#### What you will do
Give back the full listing, character for character, with no pictures.
Dataset content start
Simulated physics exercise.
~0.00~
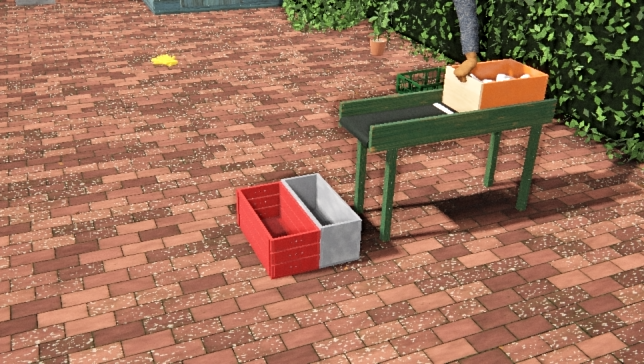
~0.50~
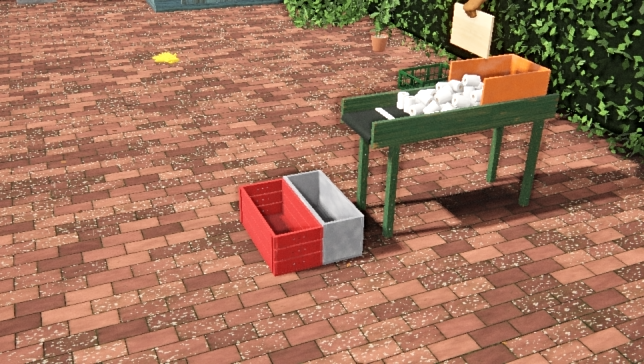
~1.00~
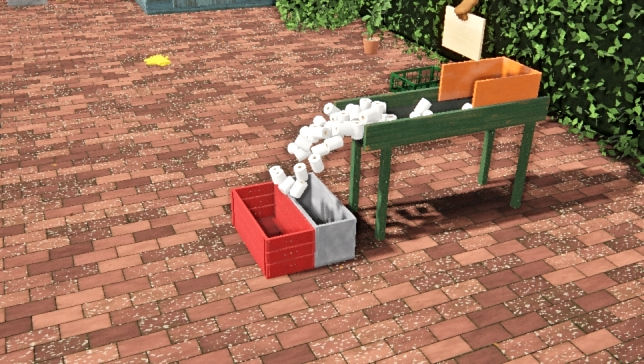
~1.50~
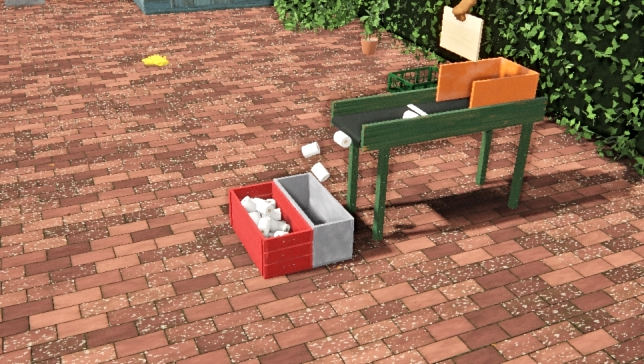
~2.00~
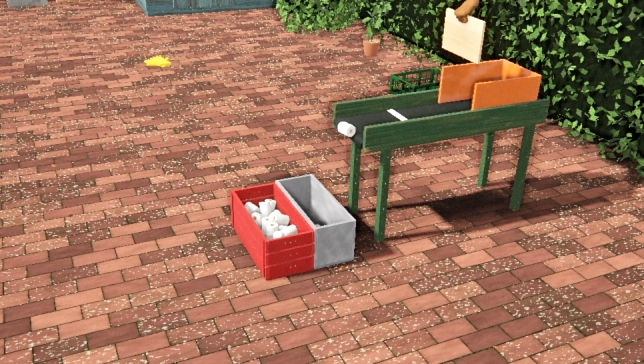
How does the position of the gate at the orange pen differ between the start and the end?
At the start the gate is down at the front of the orange pen, closing it off. By the end it is held up in the air above the belt by the hand, leaving the pen open.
Dataset content end
#### Final answer
Simulated physics exercise.
~0.00~
~0.50~
~1.00~
~1.50~
~2.00~
How does the position of the gate at the orange pen differ between the start and the end?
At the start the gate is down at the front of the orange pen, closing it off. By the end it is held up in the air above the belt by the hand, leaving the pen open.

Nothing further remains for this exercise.